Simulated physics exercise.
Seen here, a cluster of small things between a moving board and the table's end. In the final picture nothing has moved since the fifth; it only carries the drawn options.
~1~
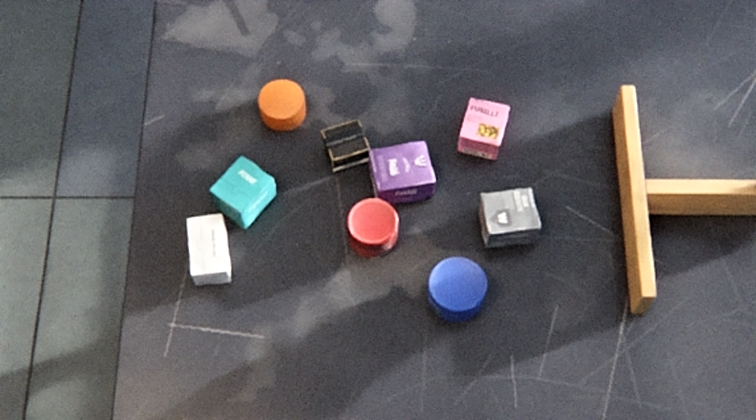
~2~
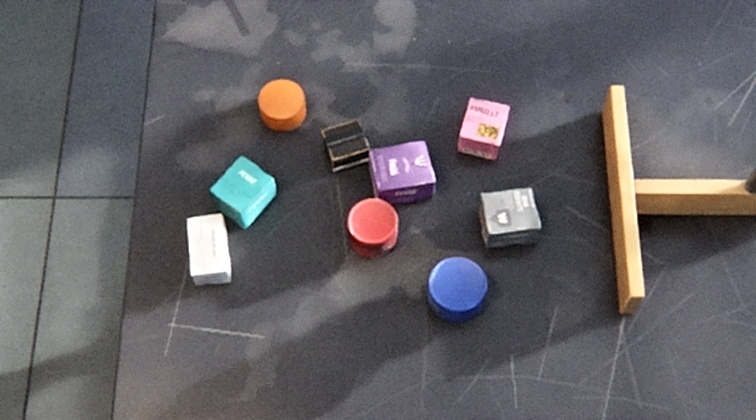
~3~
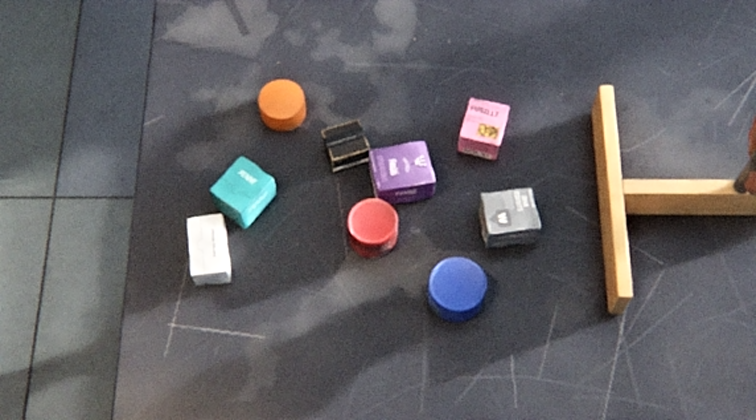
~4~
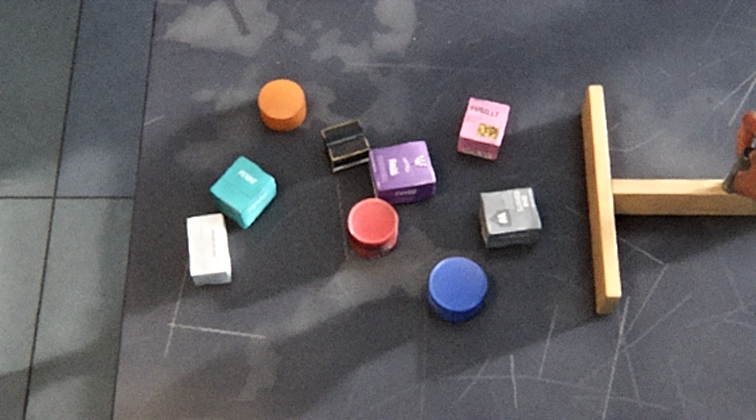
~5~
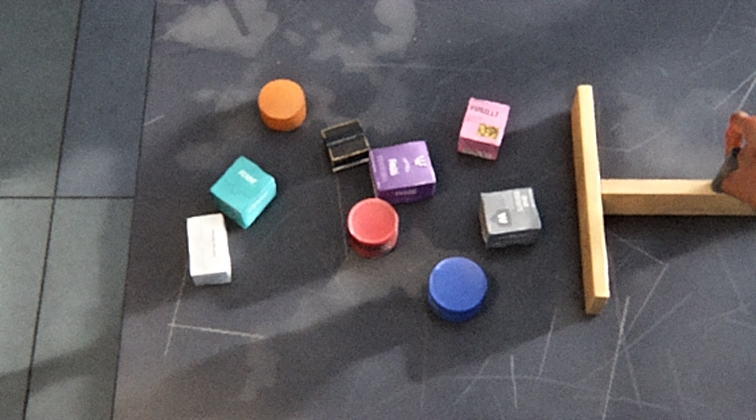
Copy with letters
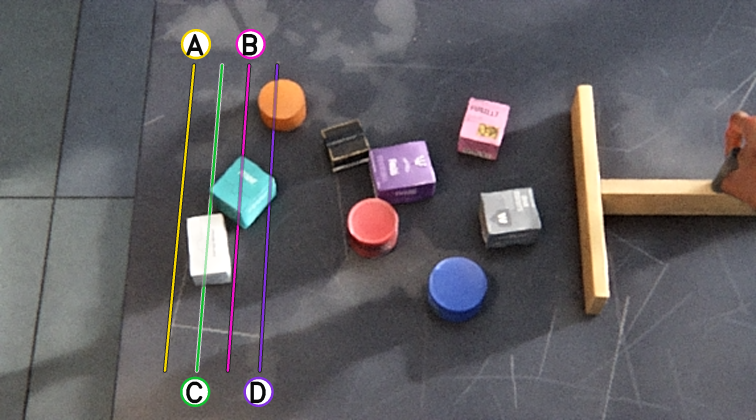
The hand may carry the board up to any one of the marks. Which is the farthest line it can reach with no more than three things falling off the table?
Stop at C.
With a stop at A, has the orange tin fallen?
No.
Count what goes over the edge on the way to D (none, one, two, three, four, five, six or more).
The count is none.
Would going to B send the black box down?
No.
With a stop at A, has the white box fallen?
Yes.
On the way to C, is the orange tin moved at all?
Yes.
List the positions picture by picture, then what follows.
Turquoise box (243, 192); white box (209, 251); purple packet (401, 174), in the first picture.
Board (627, 186); orange tin (282, 106), in the second picture.
Board (615, 186); pink packet (483, 129), in the third picture.
Board (604, 186); blue tub (457, 290), in the fourth picture.
Board (593, 186); turquoise box (243, 192); white box (209, 251); purple packet (401, 174), in the fifth picture.
On the marked copy, A at (180, 208); B at (239, 208); C at (210, 208); D at (269, 208).
With C. Early on, board (455, 186); blue tub (420, 290); pink packet (424, 132).
Further on, board (318, 186); turquoise box (195, 197); white box (195, 257).
At the end, board (210, 186); turquoise box over the edge; red tub over the edge; three fallen.
As for the rest, A drops five; B is within the limit but short; D is within the limit but short.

* _WHAT YOU WILL DO_
Quote the material word for word, dropping any images it holds.

* _SOLUTION TO THIS TASK_
Simulated physics exercise.
Seen here, a cluster of small things between a moving board and the table's end. In the final picture nothing has moved since the fifth; it only carries the drawn options.
~1~
~2~
~3~
~4~
~5~
Copy with letters
The hand may carry the board up to any one of the marks. Which is the farthest line it can reach with no more than three things falling off the table?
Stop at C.
With a stop at A, has the orange tin fallen?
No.
Count what goes over the edge on the way to D (none, one, two, three, four, five, six or more).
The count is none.
Would going to B send the black box down?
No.
With a stop at A, has the white box fallen?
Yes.
On the way to C, is the orange tin moved at all?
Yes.
List the positions picture by picture, then what follows.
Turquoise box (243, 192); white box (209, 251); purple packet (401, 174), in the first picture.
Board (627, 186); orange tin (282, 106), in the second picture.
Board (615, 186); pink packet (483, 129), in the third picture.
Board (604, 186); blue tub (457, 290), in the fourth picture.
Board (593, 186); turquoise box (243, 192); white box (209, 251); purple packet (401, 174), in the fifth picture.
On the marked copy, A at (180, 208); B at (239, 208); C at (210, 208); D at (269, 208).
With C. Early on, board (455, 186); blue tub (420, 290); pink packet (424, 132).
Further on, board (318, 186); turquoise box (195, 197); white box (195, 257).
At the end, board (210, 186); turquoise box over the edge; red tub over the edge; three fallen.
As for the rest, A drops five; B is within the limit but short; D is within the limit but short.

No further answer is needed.